__Requirement__. Write out each line that follows exactly as it stands, without the pictures.
-- START Supplied information --
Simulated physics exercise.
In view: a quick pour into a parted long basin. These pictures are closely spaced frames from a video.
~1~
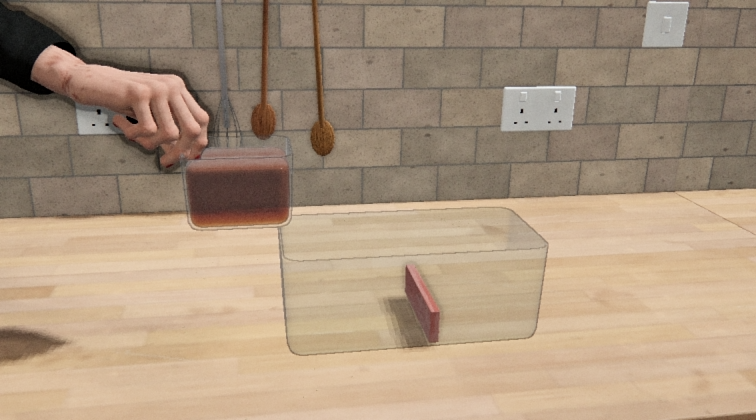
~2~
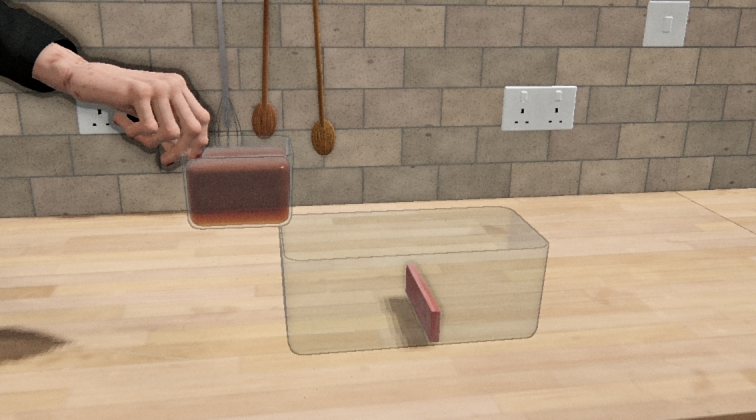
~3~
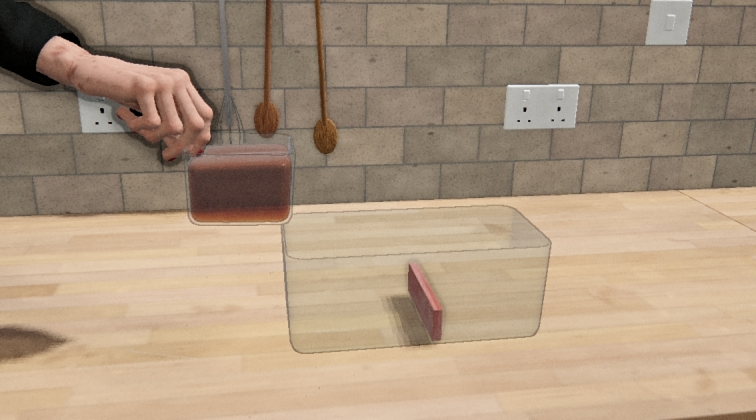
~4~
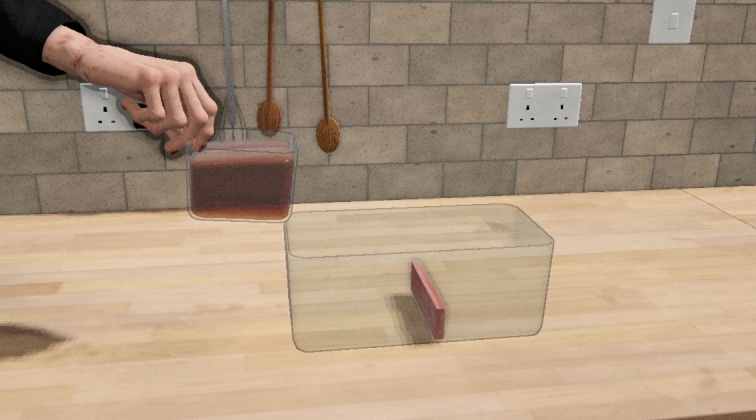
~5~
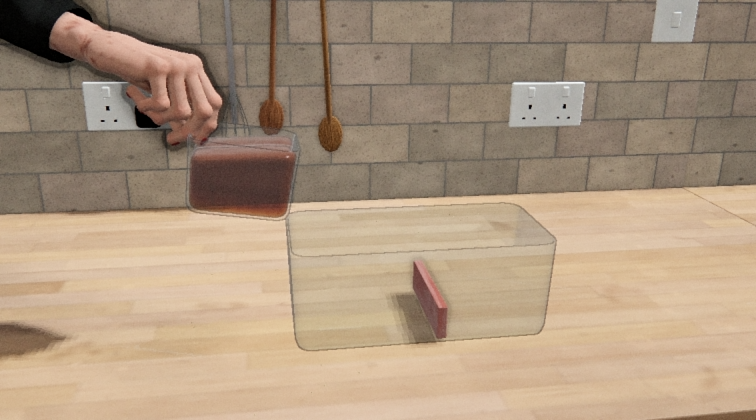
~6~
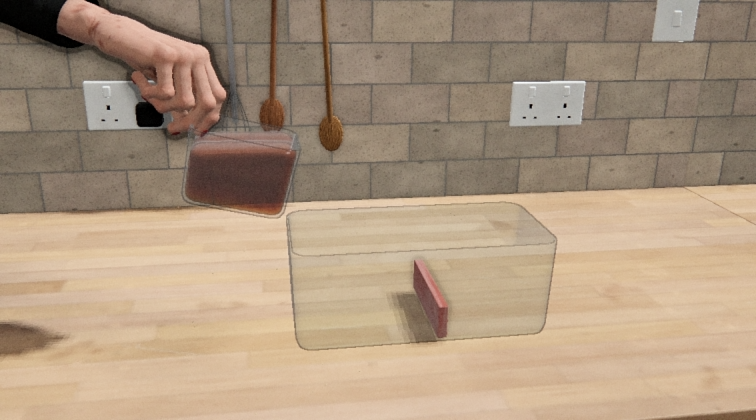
A hand slowly tilts a clear container of reddish-brown liquid rightward beside a divided basin.
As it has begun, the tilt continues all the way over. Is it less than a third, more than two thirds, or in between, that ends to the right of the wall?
The quantity right of the wall will come in below one third.
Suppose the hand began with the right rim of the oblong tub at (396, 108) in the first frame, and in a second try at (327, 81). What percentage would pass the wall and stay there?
In order: Close to 90 and 60 percent.
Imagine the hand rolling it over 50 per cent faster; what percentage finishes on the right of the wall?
Close to 10 out of every hundred.
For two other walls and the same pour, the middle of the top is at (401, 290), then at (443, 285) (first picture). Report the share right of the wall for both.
Near 15 % and 10 %.
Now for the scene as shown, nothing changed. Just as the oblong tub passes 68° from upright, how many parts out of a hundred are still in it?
It keeps around 60 per cent at that angle.
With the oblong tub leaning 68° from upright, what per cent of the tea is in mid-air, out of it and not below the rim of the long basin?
Around 30 in a hundred.
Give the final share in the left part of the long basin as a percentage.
Share: Roughly 90 %.
A moment on, the oblong tub is tipped part way and 59 per cent is still to pour, 13 is left of the wall and 0 right of it.
Next, the oblong tub is tipped right over and 11 per cent is still to pour, 73 is left of the wall and 4 right of it.
Then the oblong tub is tipped right over and 0 per cent is still to pour, 89 is left of the wall and 8 right of it.
Later the oblong tub is tipped right over and 0 per cent is still to pour, 91 is left of the wall and 9 right of it.
At rest 91 per cent lies left of the wall, 8 right of it and 1 outside.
-- END Supplied information --
__Right answer__.
Simulated physics exercise.
In view: a quick pour into a parted long basin. These pictures are closely spaced frames from a video.
~1~
~2~
~3~
~4~
~5~
~6~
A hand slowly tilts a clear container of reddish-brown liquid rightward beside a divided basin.
As it has begun, the tilt continues all the way over. Is it less than a third, more than two thirds, or in between, that ends to the right of the wall?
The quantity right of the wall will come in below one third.
Suppose the hand began with the right rim of the oblong tub at (396, 108) in the first frame, and in a second try at (327, 81). What percentage would pass the wall and stay there?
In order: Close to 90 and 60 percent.
Imagine the hand rolling it over 50 per cent faster; what percentage finishes on the right of the wall?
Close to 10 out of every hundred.
For two other walls and the same pour, the middle of the top is at (401, 290), then at (443, 285) (first picture). Report the share right of the wall for both.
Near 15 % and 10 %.
Now for the scene as shown, nothing changed. Just as the oblong tub passes 68° from upright, how many parts out of a hundred are still in it?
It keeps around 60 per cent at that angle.
With the oblong tub leaning 68° from upright, what per cent of the tea is in mid-air, out of it and not below the rim of the long basin?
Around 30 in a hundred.
Give the final share in the left part of the long basin as a percentage.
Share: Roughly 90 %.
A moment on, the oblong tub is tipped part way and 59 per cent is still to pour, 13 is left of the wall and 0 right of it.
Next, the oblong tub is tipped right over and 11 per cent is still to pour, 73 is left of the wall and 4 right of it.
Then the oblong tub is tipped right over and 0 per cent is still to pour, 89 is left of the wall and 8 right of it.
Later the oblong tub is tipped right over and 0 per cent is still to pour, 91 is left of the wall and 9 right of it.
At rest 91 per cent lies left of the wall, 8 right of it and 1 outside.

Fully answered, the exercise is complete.